Task goal: Write every line out verbatim and omit the pictures.
* start Recorded information *
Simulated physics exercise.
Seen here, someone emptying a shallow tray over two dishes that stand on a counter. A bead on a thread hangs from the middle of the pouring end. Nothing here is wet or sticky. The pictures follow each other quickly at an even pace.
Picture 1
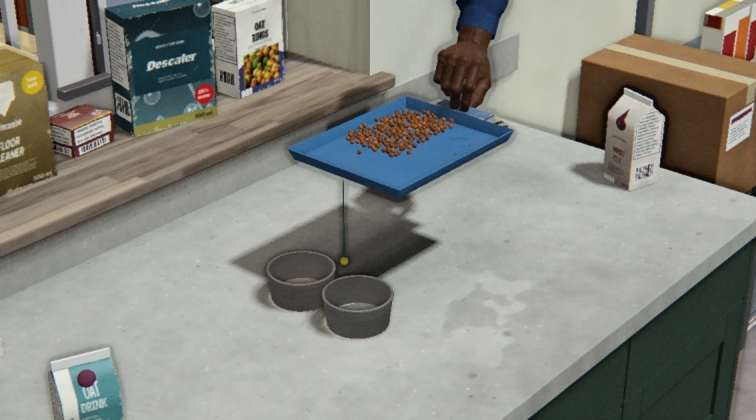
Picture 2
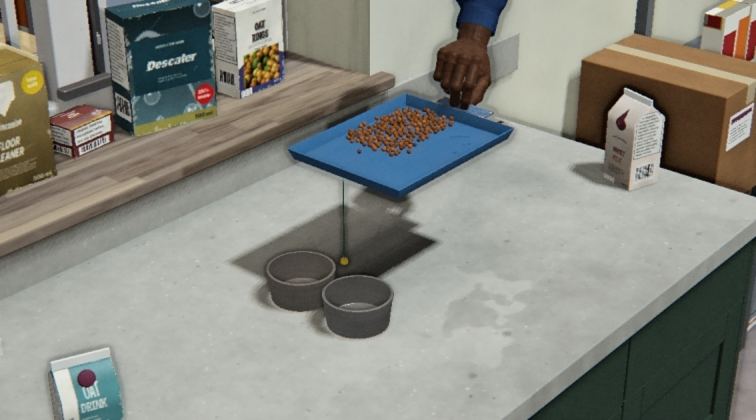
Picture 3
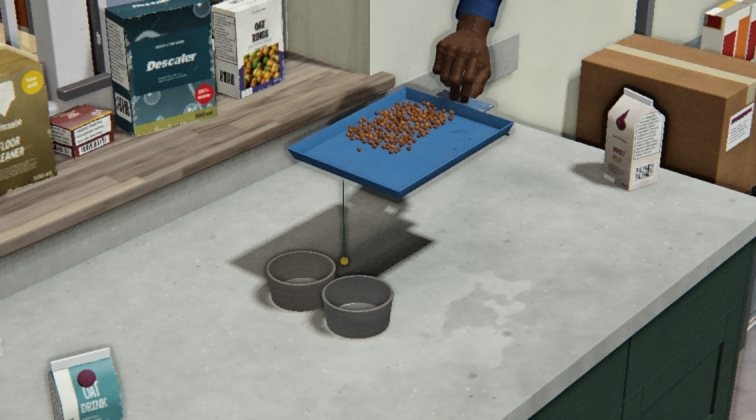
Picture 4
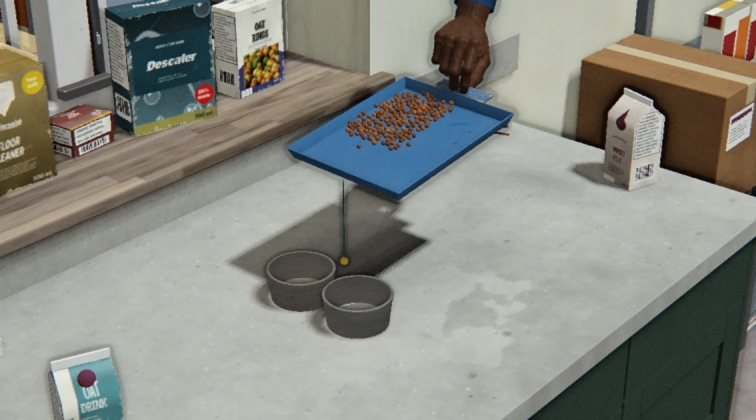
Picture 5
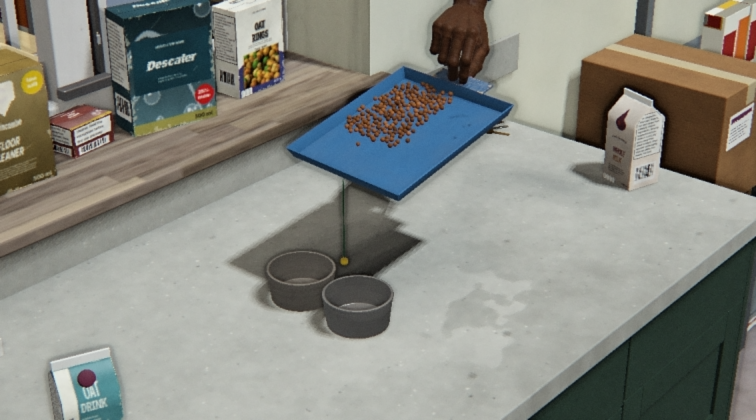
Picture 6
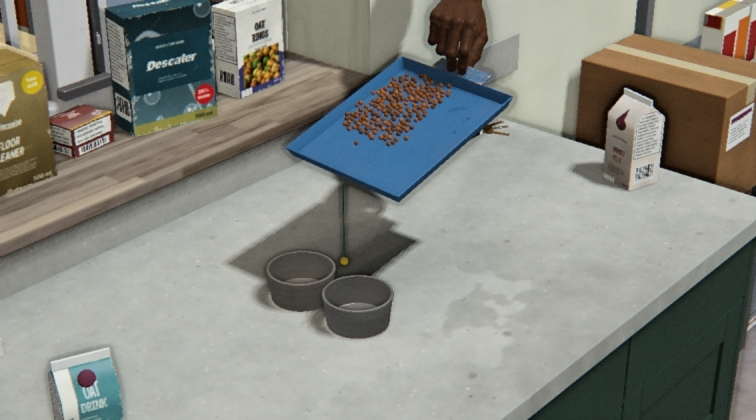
A hand held a blue tray of small brown cereal balls level above two grey dishes on a counter, then gradually raised its far end, tilting the tray toward the front right corner.
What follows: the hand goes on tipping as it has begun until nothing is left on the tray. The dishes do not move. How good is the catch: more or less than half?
The two hold the larger part of the load.
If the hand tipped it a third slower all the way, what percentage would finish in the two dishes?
Roughly 80 in a hundred.
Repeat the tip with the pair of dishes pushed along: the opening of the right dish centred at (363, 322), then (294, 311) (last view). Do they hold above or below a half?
At the first place less than half, at the second under half.
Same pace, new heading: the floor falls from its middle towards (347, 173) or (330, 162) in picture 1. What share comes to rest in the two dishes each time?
Near 70 % and 40 %.
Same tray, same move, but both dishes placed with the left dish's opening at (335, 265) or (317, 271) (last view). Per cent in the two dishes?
About 40 and 80 per cent.
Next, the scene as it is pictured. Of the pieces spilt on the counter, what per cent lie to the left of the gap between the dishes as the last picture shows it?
It comes to 40 per cent or so.
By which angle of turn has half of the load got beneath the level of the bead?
At about 90°.
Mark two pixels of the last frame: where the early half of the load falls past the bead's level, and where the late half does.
Early half (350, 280), late half (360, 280).
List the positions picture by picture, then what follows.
Corners of the pouring end at (294, 148) and (399, 187), level; middle of the load at (402, 129), cereal balls; left dish at (278, 292); right dish at (335, 319); bead on its thread at (344, 261), in the first frame.
Corners of the pouring end at (294, 148) and (398, 187), level; middle of the load at (402, 128), in the second frame.
Corners of the pouring end at (294, 148) and (398, 188), tipped barely, lowest at the right corner; middle of the load at (402, 123), in the third frame.
Corners of the pouring end at (293, 147) and (398, 189), tipped a little, lowest at the right corner; middle of the load at (402, 116), in the fourth frame.
Corners of the pouring end at (293, 147) and (398, 191), tipped a little, lowest at the right corner; middle of the load at (401, 110), in the fifth frame.
Corners of the pouring end at (292, 146) and (397, 192), tipped clearly, lowest at the right corner; middle of the load at (399, 105); left dish at (278, 292); right dish at (335, 319), in the sixth frame.
Soon, tray tipped steeply; about two thirds on the tray; about a quarter in the right dish; a stray few in the left dish; a small part outside both; a small part in the air.
A while on, tray tipped right over; a stray few on the tray; about half in the right dish; a small part in the left dish; about a quarter outside both; a small part in the air.
Towards the end, tray tipped past a quarter turn; about two thirds in the right dish; a small part in the left dish; about a third outside both.
Finally, tray tipped past a quarter turn; about two thirds in the right dish; a small part in the left dish; about a third outside both.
* end Recorded information *
The output:
Simulated physics exercise.
Seen here, someone emptying a shallow tray over two dishes that stand on a counter. A bead on a thread hangs from the middle of the pouring end. Nothing here is wet or sticky. The pictures follow each other quickly at an even pace.
Picture 1
Picture 2
Picture 3
Picture 4
Picture 5
Picture 6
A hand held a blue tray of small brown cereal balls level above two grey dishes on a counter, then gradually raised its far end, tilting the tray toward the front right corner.
What follows: the hand goes on tipping as it has begun until nothing is left on the tray. The dishes do not move. How good is the catch: more or less than half?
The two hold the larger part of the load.
If the hand tipped it a third slower all the way, what percentage would finish in the two dishes?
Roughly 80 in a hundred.
Repeat the tip with the pair of dishes pushed along: the opening of the right dish centred at (363, 322), then (294, 311) (last view). Do they hold above or below a half?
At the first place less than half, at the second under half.
Same pace, new heading: the floor falls from its middle towards (347, 173) or (330, 162) in picture 1. What share comes to rest in the two dishes each time?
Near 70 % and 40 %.
Same tray, same move, but both dishes placed with the left dish's opening at (335, 265) or (317, 271) (last view). Per cent in the two dishes?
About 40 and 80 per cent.
Next, the scene as it is pictured. Of the pieces spilt on the counter, what per cent lie to the left of the gap between the dishes as the last picture shows it?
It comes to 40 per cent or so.
By which angle of turn has half of the load got beneath the level of the bead?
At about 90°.
Mark two pixels of the last frame: where the early half of the load falls past the bead's level, and where the late half does.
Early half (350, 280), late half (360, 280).
List the positions picture by picture, then what follows.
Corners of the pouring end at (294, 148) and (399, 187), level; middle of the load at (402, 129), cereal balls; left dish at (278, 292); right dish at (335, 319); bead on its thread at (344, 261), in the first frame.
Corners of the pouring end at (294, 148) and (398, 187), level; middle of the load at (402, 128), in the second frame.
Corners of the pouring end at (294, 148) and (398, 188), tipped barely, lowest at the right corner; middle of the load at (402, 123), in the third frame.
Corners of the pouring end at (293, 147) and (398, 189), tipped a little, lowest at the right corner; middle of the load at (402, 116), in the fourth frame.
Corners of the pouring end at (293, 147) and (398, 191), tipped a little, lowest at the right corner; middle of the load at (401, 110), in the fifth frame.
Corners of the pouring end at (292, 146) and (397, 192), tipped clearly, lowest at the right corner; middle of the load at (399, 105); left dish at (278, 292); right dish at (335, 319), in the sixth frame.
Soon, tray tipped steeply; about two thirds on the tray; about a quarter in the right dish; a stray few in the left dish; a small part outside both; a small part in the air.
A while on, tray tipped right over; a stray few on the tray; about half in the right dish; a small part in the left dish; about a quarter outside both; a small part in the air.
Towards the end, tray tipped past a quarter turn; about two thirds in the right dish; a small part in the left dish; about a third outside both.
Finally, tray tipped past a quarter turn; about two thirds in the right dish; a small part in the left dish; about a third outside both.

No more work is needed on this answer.